═══ Records to process
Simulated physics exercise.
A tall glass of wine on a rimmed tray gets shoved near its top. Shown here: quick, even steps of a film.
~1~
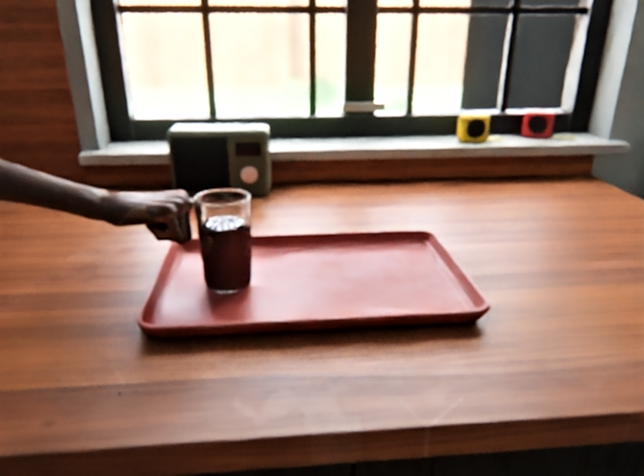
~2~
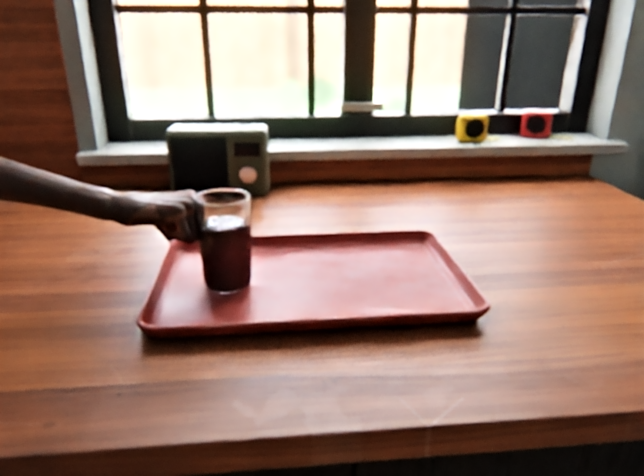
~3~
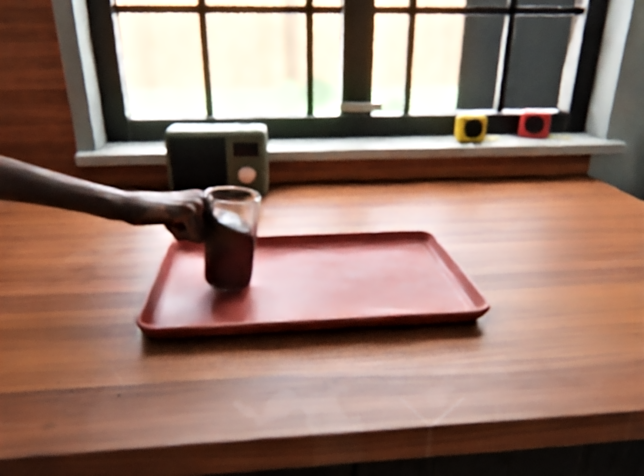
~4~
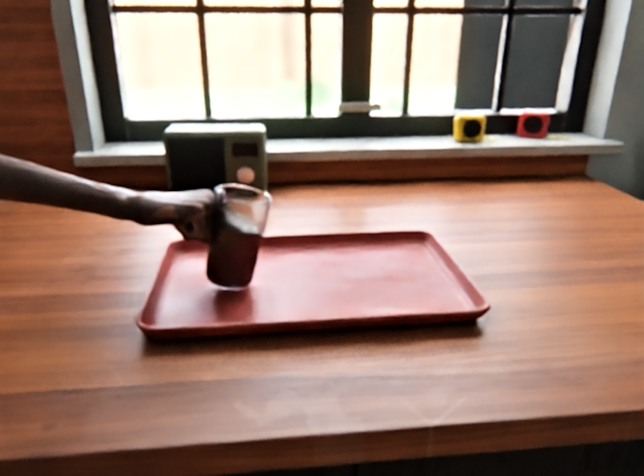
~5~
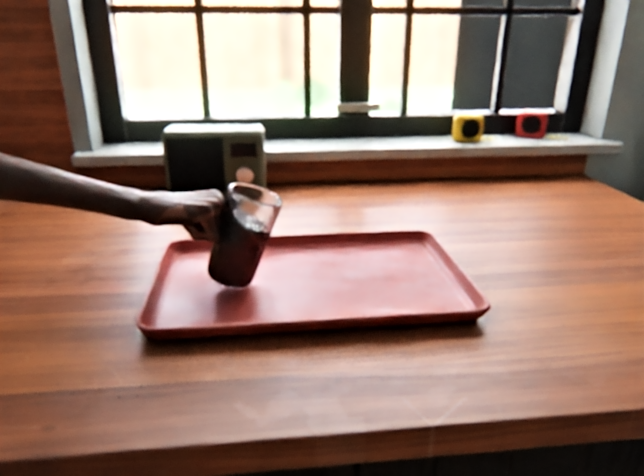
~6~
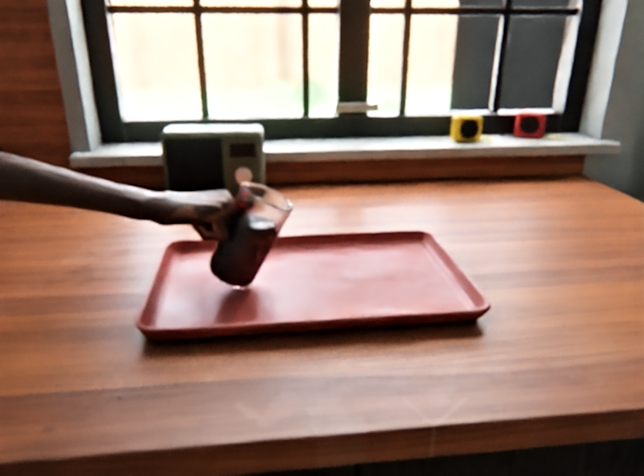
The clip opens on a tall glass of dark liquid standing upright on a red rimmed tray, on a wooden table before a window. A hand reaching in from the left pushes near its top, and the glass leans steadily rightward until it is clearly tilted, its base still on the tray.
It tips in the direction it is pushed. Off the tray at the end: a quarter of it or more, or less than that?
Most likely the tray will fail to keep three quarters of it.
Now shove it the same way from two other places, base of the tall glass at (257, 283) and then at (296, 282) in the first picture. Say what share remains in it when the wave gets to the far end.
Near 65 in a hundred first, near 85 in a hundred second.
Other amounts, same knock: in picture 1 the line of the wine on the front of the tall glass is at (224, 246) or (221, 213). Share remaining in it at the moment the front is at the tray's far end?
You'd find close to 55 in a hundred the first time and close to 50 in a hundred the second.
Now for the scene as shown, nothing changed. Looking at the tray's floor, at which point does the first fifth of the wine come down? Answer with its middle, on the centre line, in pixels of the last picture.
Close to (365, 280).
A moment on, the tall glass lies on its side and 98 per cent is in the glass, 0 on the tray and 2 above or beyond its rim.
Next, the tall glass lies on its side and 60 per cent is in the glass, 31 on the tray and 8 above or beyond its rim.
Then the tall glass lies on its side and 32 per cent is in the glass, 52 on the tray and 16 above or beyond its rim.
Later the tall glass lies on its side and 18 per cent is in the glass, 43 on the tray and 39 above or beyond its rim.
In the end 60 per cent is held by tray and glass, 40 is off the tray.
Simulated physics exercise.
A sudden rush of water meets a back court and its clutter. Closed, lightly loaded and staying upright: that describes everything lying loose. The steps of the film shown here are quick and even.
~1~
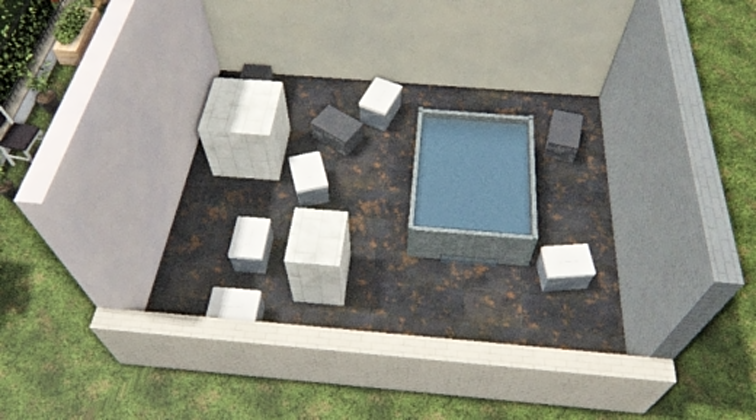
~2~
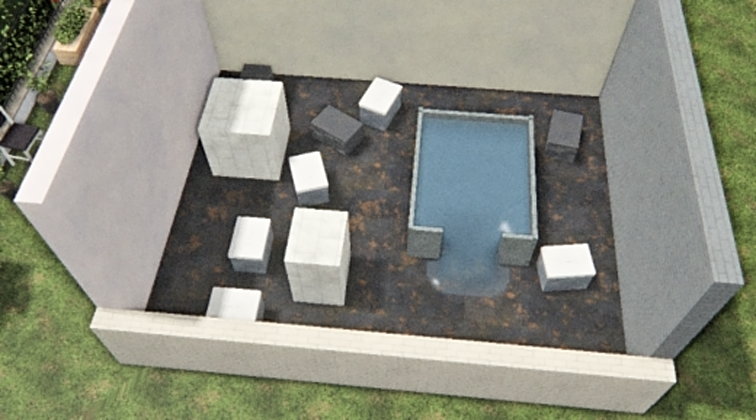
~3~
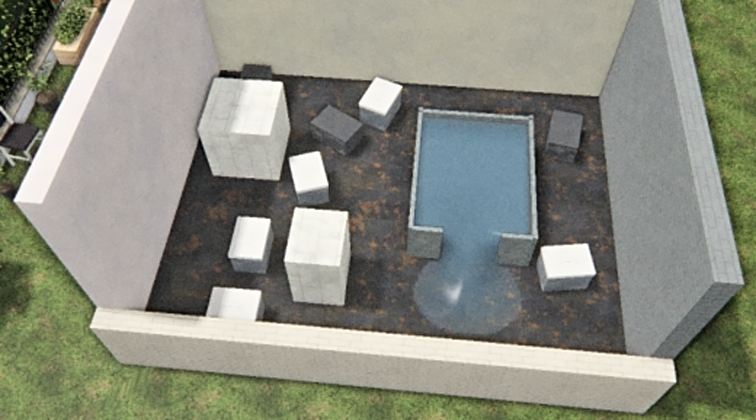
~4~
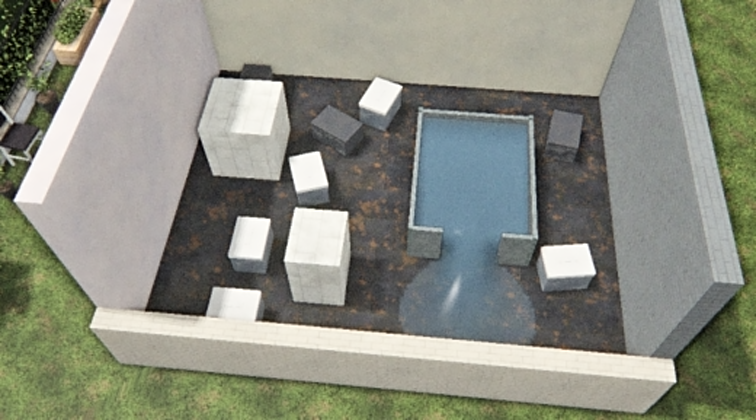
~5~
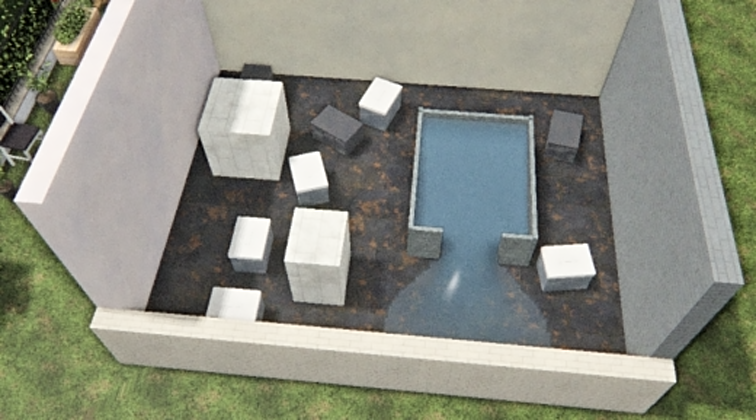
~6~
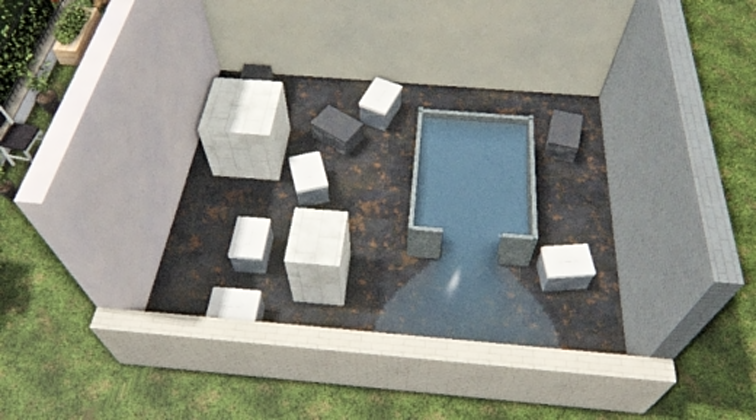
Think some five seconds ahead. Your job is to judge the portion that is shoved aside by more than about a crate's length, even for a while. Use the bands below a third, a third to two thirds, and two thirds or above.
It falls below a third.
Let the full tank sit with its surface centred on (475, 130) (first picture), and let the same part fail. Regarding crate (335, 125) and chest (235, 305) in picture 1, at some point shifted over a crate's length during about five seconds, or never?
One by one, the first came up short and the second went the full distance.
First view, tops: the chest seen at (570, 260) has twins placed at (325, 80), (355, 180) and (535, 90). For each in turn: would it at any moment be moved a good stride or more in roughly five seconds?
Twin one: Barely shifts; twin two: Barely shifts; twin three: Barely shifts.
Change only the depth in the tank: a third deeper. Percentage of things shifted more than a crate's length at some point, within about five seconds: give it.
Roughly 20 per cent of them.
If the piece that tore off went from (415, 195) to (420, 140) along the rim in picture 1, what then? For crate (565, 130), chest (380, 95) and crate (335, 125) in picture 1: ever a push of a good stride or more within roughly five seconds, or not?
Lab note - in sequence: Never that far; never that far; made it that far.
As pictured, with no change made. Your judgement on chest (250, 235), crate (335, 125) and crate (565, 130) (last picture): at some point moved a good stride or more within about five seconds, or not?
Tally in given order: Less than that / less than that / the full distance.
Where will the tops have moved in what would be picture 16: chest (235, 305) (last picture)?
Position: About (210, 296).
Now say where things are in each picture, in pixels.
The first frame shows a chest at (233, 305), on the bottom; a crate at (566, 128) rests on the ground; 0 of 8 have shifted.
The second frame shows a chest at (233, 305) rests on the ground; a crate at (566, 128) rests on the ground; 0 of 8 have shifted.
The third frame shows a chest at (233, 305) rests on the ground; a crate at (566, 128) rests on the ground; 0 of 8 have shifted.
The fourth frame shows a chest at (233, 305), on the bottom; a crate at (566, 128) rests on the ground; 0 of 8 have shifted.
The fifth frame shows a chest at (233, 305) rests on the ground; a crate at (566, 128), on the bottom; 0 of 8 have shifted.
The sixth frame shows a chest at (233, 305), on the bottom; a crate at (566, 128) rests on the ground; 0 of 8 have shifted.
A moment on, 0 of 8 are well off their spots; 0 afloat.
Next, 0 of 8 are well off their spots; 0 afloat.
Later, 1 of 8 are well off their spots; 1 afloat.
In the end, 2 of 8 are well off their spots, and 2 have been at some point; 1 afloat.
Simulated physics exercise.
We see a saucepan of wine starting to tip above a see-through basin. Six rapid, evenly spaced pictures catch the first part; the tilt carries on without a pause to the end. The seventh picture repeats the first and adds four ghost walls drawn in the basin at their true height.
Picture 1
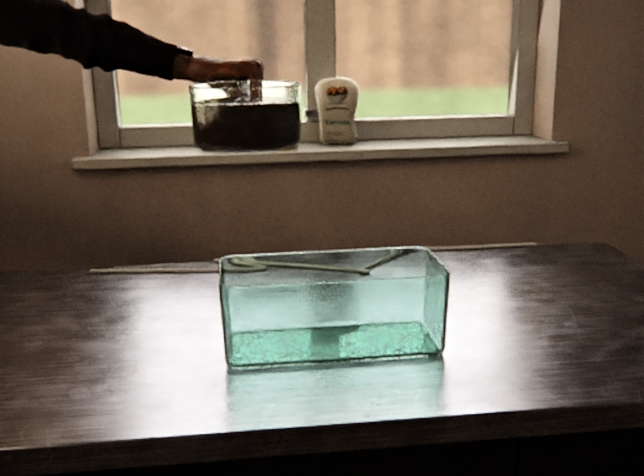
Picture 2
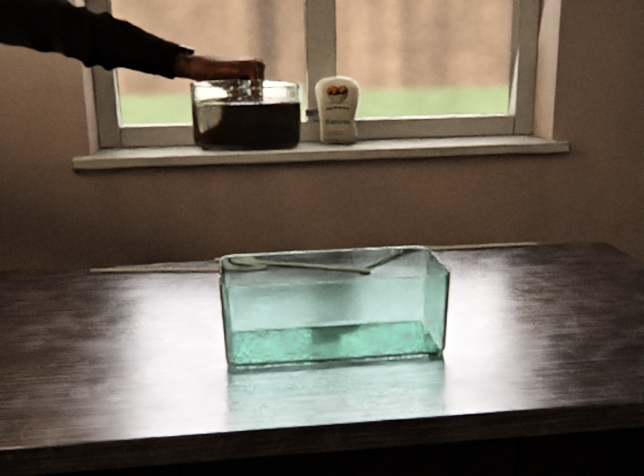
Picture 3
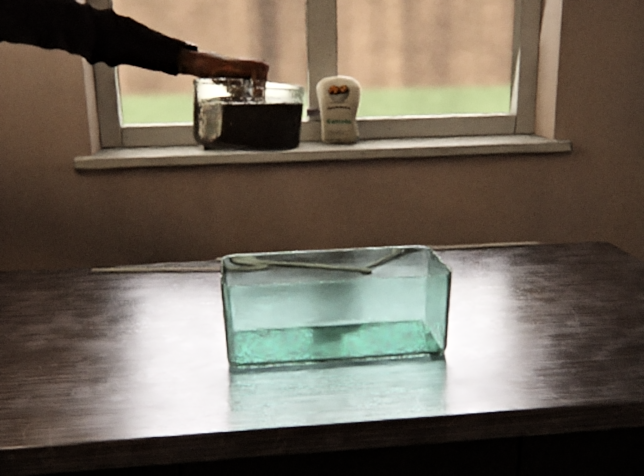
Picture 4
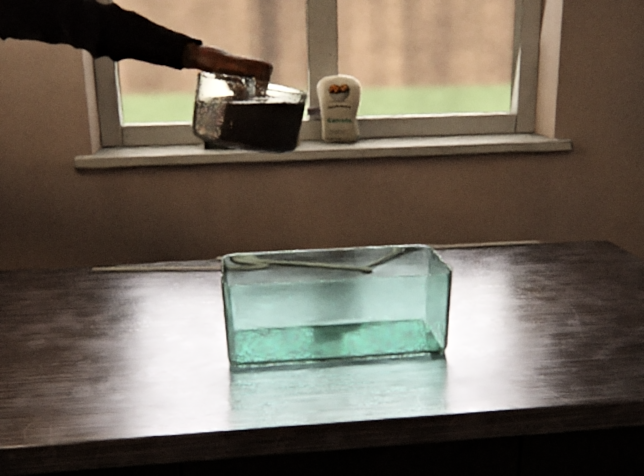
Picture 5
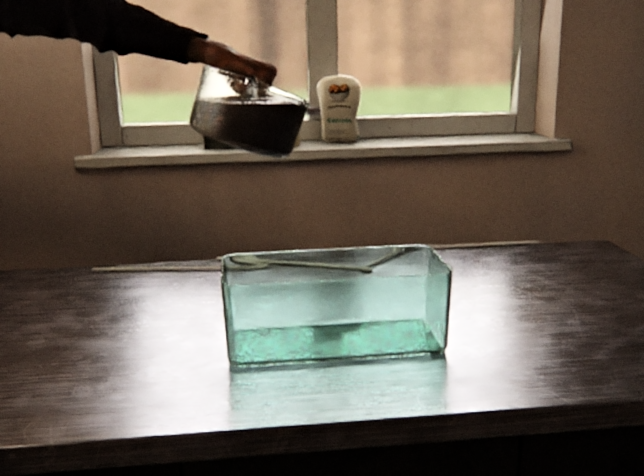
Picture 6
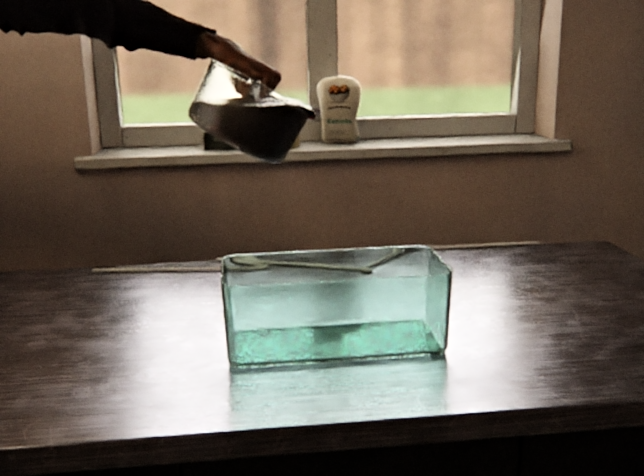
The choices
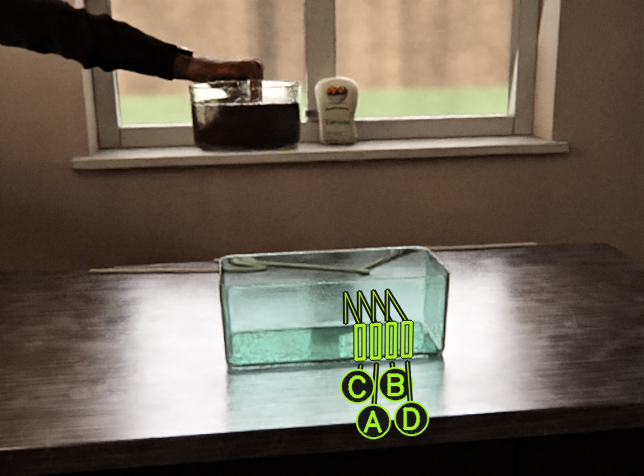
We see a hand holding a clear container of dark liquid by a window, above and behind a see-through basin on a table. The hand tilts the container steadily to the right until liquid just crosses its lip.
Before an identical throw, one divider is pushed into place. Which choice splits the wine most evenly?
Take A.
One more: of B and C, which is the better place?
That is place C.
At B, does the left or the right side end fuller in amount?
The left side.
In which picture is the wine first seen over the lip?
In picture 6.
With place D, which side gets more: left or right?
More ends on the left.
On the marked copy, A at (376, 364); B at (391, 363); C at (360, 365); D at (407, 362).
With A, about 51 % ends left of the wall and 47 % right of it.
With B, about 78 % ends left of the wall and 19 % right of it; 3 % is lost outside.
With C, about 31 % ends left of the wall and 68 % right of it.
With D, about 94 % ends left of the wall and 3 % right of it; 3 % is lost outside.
══════
## Stated problem
Pictures in the records should not appear in your copy, but everything else must be transcribed exactly.

## Expected answer
Simulated physics exercise.
A tall glass of wine on a rimmed tray gets shoved near its top. Shown here: quick, even steps of a film.
~1~
~2~
~3~
~4~
~5~
~6~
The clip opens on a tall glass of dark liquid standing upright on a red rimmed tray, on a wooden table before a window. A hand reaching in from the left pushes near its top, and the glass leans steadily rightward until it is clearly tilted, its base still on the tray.
It tips in the direction it is pushed. Off the tray at the end: a quarter of it or more, or less than that?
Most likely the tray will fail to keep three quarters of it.
Now shove it the same way from two other places, base of the tall glass at (257, 283) and then at (296, 282) in the first picture. Say what share remains in it when the wave gets to the far end.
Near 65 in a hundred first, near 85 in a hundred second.
Other amounts, same knock: in picture 1 the line of the wine on the front of the tall glass is at (224, 246) or (221, 213). Share remaining in it at the moment the front is at the tray's far end?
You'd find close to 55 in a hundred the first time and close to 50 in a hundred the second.
Now for the scene as shown, nothing changed. Looking at the tray's floor, at which point does the first fifth of the wine come down? Answer with its middle, on the centre line, in pixels of the last picture.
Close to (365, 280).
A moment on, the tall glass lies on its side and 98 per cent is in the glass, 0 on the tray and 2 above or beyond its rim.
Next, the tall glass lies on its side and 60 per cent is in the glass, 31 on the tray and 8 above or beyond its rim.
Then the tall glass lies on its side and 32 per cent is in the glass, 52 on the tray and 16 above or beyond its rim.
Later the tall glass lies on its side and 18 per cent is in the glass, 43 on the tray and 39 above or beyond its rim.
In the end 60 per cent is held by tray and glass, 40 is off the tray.
Simulated physics exercise.
A sudden rush of water meets a back court and its clutter. Closed, lightly loaded and staying upright: that describes everything lying loose. The steps of the film shown here are quick and even.
~1~
~2~
~3~
~4~
~5~
~6~
Think some five seconds ahead. Your job is to judge the portion that is shoved aside by more than about a crate's length, even for a while. Use the bands below a third, a third to two thirds, and two thirds or above.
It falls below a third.
Let the full tank sit with its surface centred on (475, 130) (first picture), and let the same part fail. Regarding crate (335, 125) and chest (235, 305) in picture 1, at some point shifted over a crate's length during about five seconds, or never?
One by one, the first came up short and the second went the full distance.
First view, tops: the chest seen at (570, 260) has twins placed at (325, 80), (355, 180) and (535, 90). For each in turn: would it at any moment be moved a good stride or more in roughly five seconds?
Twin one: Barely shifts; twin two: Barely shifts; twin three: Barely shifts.
Change only the depth in the tank: a third deeper. Percentage of things shifted more than a crate's length at some point, within about five seconds: give it.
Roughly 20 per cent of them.
If the piece that tore off went from (415, 195) to (420, 140) along the rim in picture 1, what then? For crate (565, 130), chest (380, 95) and crate (335, 125) in picture 1: ever a push of a good stride or more within roughly five seconds, or not?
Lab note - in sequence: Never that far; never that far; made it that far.
As pictured, with no change made. Your judgement on chest (250, 235), crate (335, 125) and crate (565, 130) (last picture): at some point moved a good stride or more within about five seconds, or not?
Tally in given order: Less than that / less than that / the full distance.
Where will the tops have moved in what would be picture 16: chest (235, 305) (last picture)?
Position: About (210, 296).
Now say where things are in each picture, in pixels.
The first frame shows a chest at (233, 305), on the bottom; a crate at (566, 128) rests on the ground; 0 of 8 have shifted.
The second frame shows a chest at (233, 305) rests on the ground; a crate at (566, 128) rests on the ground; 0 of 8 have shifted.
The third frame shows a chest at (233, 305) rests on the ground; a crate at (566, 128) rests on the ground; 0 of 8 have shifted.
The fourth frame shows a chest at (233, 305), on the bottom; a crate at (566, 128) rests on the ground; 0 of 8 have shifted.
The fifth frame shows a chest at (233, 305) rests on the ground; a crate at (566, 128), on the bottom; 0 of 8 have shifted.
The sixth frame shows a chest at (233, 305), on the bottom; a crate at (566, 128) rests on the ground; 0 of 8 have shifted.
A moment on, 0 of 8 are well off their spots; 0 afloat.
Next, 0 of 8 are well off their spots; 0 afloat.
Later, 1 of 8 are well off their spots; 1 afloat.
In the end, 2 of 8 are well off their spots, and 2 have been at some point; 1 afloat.
Simulated physics exercise.
We see a saucepan of wine starting to tip above a see-through basin. Six rapid, evenly spaced pictures catch the first part; the tilt carries on without a pause to the end. The seventh picture repeats the first and adds four ghost walls drawn in the basin at their true height.
Picture 1
Picture 2
Picture 3
Picture 4
Picture 5
Picture 6
The choices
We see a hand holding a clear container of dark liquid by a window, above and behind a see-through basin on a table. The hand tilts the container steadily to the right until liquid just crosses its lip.
Before an identical throw, one divider is pushed into place. Which choice splits the wine most evenly?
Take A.
One more: of B and C, which is the better place?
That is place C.
At B, does the left or the right side end fuller in amount?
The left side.
In which picture is the wine first seen over the lip?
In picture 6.
With place D, which side gets more: left or right?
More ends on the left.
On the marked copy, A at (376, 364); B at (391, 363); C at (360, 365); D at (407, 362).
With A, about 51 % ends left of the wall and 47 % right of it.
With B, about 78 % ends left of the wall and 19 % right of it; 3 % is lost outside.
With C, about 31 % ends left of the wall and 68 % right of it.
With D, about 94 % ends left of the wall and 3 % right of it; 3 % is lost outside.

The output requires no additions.